━━━ GIVEN MATERIAL

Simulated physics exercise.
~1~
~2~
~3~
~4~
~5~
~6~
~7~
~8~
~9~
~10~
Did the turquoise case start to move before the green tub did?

━━━━━━

◆ **WHAT THE TASK ASKS**: Print the whole listing again, exactly.

◆ **SOLUTION TO THE PROBLEM**:
Simulated physics exercise.
~1~
~2~
~3~
~4~
~5~
~6~
~7~
~8~
~9~
~10~
Did the turquoise case start to move before the green tub did?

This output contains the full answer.